• _Exercise details_:
Each line from the one containing "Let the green" through the one containing "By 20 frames" is to be retyped exactly, both end lines included, and all other lines left out.

• _Entries_:
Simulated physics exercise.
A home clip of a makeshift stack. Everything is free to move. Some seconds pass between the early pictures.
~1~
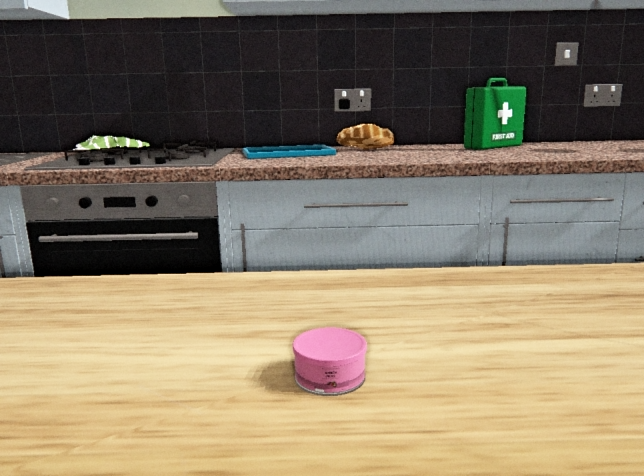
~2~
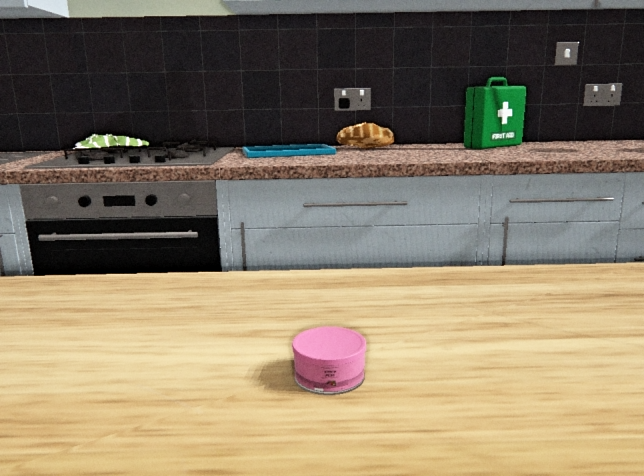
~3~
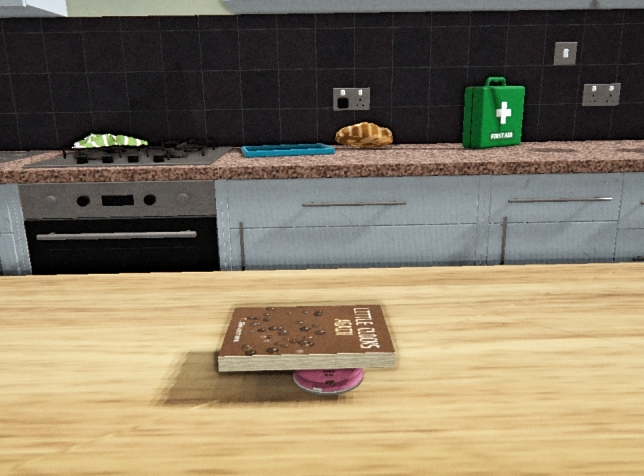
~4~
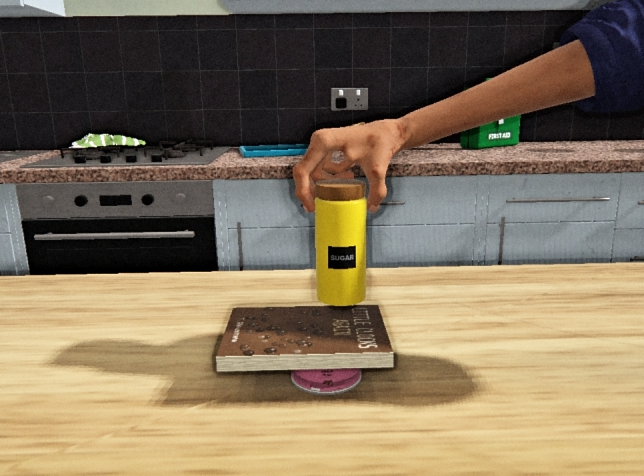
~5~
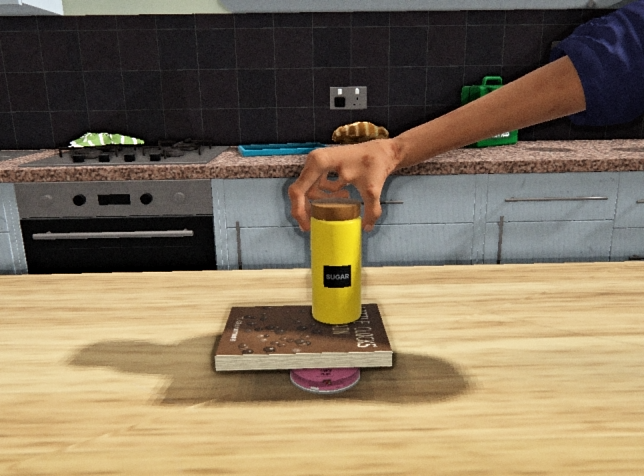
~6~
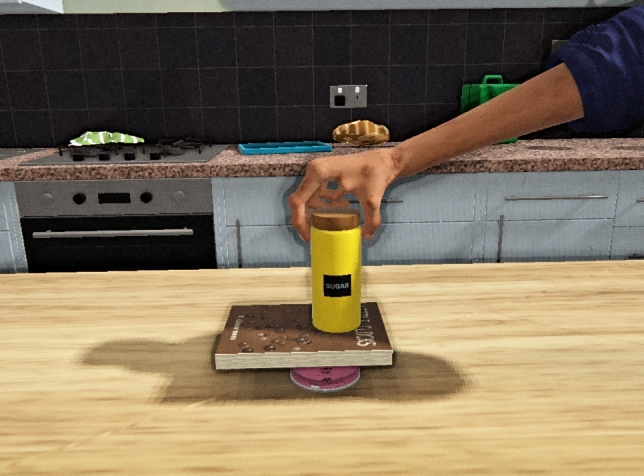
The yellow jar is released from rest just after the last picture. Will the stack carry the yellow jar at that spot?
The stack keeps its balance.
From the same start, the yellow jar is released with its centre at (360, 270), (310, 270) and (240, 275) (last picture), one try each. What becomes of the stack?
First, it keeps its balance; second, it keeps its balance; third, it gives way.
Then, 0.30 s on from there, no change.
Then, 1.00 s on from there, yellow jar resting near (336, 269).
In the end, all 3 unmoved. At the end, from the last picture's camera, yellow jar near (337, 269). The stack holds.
---
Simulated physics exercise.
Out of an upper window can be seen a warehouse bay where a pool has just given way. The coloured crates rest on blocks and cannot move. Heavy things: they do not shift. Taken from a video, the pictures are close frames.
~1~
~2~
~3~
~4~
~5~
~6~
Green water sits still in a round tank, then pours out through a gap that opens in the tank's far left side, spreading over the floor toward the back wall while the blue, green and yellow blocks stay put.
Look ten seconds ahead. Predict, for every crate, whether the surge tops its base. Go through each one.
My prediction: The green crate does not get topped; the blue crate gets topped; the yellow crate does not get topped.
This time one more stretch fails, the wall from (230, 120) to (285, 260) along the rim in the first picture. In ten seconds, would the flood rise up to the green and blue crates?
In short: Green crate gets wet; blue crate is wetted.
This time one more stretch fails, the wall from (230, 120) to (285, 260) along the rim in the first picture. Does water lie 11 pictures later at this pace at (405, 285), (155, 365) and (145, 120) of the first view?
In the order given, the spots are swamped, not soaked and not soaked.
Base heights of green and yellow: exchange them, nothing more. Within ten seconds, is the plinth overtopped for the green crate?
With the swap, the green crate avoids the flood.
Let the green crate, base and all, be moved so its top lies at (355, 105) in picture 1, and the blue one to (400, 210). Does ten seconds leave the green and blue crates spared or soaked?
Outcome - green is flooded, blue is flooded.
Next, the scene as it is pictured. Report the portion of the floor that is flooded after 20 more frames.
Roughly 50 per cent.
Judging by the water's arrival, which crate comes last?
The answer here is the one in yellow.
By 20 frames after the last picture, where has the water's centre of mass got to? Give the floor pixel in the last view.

• _Output of the exercise_:
Let the green crate, base and all, be moved so its top lies at (355, 105) in picture 1, and the blue one to (400, 210). Does ten seconds leave the green and blue crates spared or soaked?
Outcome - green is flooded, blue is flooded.
Next, the scene as it is pictured. Report the portion of the floor that is flooded after 20 more frames.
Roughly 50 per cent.
Judging by the water's arrival, which crate comes last?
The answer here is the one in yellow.
By 20 frames after the last picture, where has the water's centre of mass got to? Give the floor pixel in the last view.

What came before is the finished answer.